▸ GIVEN INSTRUCTION: Write the data out again exactly, dropping any images it holds.

▸ INFORMATION SUPPLIED:
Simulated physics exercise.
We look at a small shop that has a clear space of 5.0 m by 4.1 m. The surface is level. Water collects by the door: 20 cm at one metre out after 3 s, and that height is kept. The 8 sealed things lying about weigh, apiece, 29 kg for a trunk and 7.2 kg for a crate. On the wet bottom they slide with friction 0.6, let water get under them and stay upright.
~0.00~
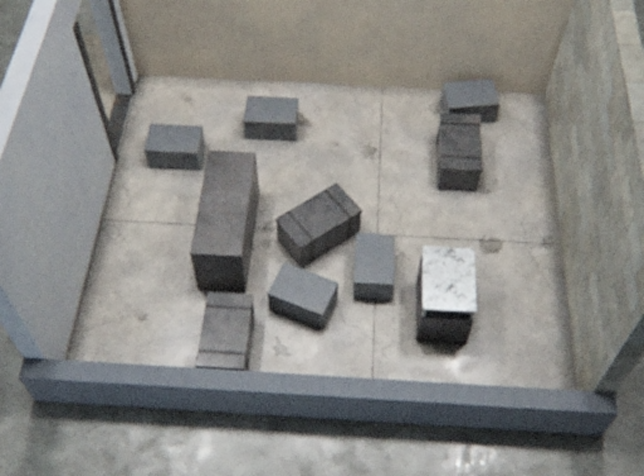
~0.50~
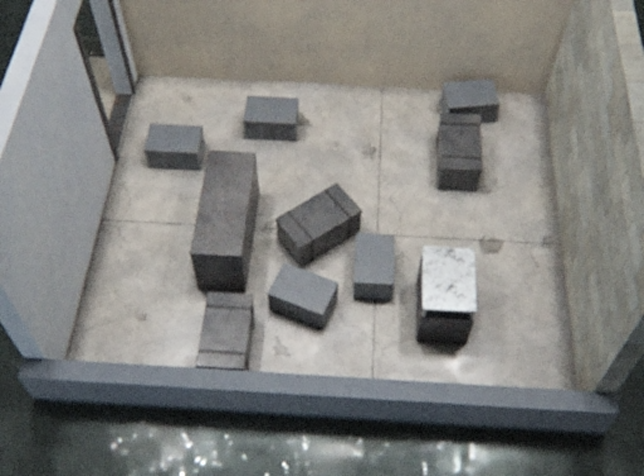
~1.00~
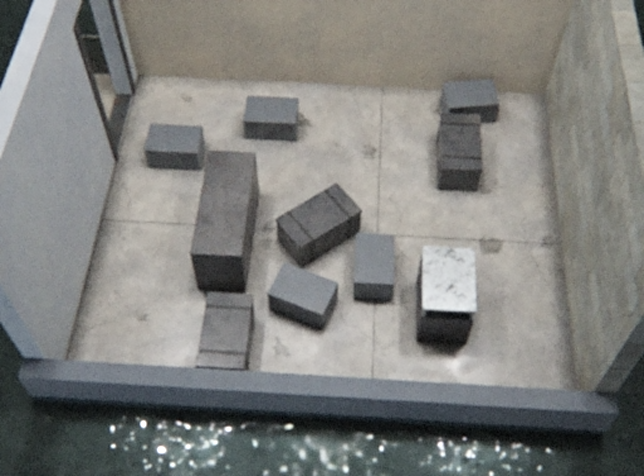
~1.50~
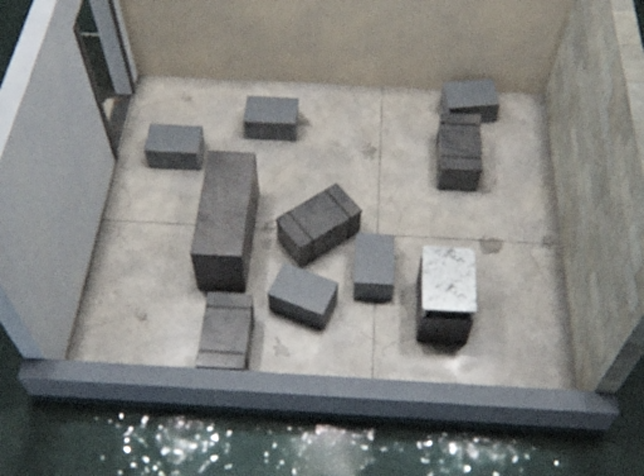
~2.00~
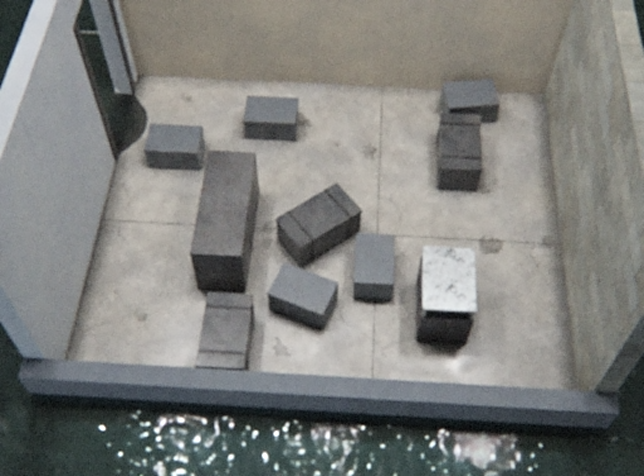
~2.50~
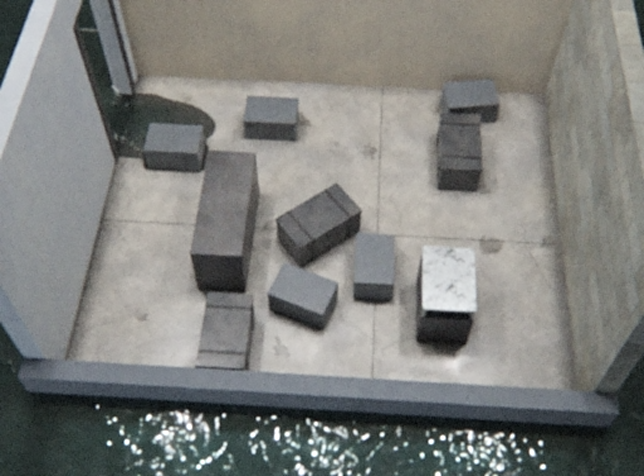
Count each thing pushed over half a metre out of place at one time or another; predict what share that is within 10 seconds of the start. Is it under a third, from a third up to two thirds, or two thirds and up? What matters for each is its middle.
By my guess the moved share will stay in the one-to-two-thirds span.
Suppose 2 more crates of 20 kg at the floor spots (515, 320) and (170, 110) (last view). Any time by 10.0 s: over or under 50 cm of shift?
Taking them in order, the first is below the threshold and the second is above the threshold.
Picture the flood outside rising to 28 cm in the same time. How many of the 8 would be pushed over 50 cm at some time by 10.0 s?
Then 4 of them.
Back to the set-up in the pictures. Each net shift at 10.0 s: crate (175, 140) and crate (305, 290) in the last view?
First 80 cm, then 0 cm.
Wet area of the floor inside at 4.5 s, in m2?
Near 7.0 m2 in all.
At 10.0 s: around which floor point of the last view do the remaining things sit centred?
(352, 262).
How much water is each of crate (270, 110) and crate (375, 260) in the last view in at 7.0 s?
Some 9 cm at the first, some 1 cm at the second.
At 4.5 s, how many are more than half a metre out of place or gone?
I count 1 of them.
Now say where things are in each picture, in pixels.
A trunk at (319, 214) rests on the ground; a crate at (173, 138), on the bottom; water covers 0.0 m2; 0 of 8 have shifted, in the first frame.
A trunk at (319, 214), on the bottom; a crate at (173, 138), on the bottom; 0.0 m2 under water; 0 of 8 have shifted, in the second frame.
A trunk at (319, 214), on the bottom; a crate at (173, 138) rests on the ground; 0.0 m2 under water; 0 of 8 have shifted, in the third frame.
A trunk at (319, 214) rests on the ground; a crate at (173, 138), on the bottom; 0.0 m2 under water; 0 of 8 have shifted, in the fourth frame.
A trunk at (319, 214) rests on the ground; a crate at (173, 138), on the bottom; 0.1 m2 under water; 0 of 8 have shifted, in the fifth frame.
A trunk at (319, 214) rests on the ground; a crate at (173, 138) rests on the ground; water covers 0.7 m2; 0 of 8 have shifted, in the sixth frame.
After 3.5 s 0 of 8 are over 50 cm from their spots; 0 afloat.
After 4.5 s 1 of 8 are over 50 cm from their spots; 2 afloat.
After 7.0 s 3 of 8 are over 50 cm from their spots; 2 afloat.
After 10.0 s 3 of 8 are over 50 cm from their spots, and 3 have been at some point; 2 afloat.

▸ WRITTEN REPLY:
Simulated physics exercise.
We look at a small shop that has a clear space of 5.0 m by 4.1 m. The surface is level. Water collects by the door: 20 cm at one metre out after 3 s, and that height is kept. The 8 sealed things lying about weigh, apiece, 29 kg for a trunk and 7.2 kg for a crate. On the wet bottom they slide with friction 0.6, let water get under them and stay upright.
~0.00~
~0.50~
~1.00~
~1.50~
~2.00~
~2.50~
Count each thing pushed over half a metre out of place at one time or another; predict what share that is within 10 seconds of the start. Is it under a third, from a third up to two thirds, or two thirds and up? What matters for each is its middle.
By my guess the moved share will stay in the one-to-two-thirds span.
Suppose 2 more crates of 20 kg at the floor spots (515, 320) and (170, 110) (last view). Any time by 10.0 s: over or under 50 cm of shift?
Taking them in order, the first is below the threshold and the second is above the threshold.
Picture the flood outside rising to 28 cm in the same time. How many of the 8 would be pushed over 50 cm at some time by 10.0 s?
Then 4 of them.
Back to the set-up in the pictures. Each net shift at 10.0 s: crate (175, 140) and crate (305, 290) in the last view?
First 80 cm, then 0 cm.
Wet area of the floor inside at 4.5 s, in m2?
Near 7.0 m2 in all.
At 10.0 s: around which floor point of the last view do the remaining things sit centred?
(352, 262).
How much water is each of crate (270, 110) and crate (375, 260) in the last view in at 7.0 s?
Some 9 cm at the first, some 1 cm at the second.
At 4.5 s, how many are more than half a metre out of place or gone?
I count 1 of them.
Now say where things are in each picture, in pixels.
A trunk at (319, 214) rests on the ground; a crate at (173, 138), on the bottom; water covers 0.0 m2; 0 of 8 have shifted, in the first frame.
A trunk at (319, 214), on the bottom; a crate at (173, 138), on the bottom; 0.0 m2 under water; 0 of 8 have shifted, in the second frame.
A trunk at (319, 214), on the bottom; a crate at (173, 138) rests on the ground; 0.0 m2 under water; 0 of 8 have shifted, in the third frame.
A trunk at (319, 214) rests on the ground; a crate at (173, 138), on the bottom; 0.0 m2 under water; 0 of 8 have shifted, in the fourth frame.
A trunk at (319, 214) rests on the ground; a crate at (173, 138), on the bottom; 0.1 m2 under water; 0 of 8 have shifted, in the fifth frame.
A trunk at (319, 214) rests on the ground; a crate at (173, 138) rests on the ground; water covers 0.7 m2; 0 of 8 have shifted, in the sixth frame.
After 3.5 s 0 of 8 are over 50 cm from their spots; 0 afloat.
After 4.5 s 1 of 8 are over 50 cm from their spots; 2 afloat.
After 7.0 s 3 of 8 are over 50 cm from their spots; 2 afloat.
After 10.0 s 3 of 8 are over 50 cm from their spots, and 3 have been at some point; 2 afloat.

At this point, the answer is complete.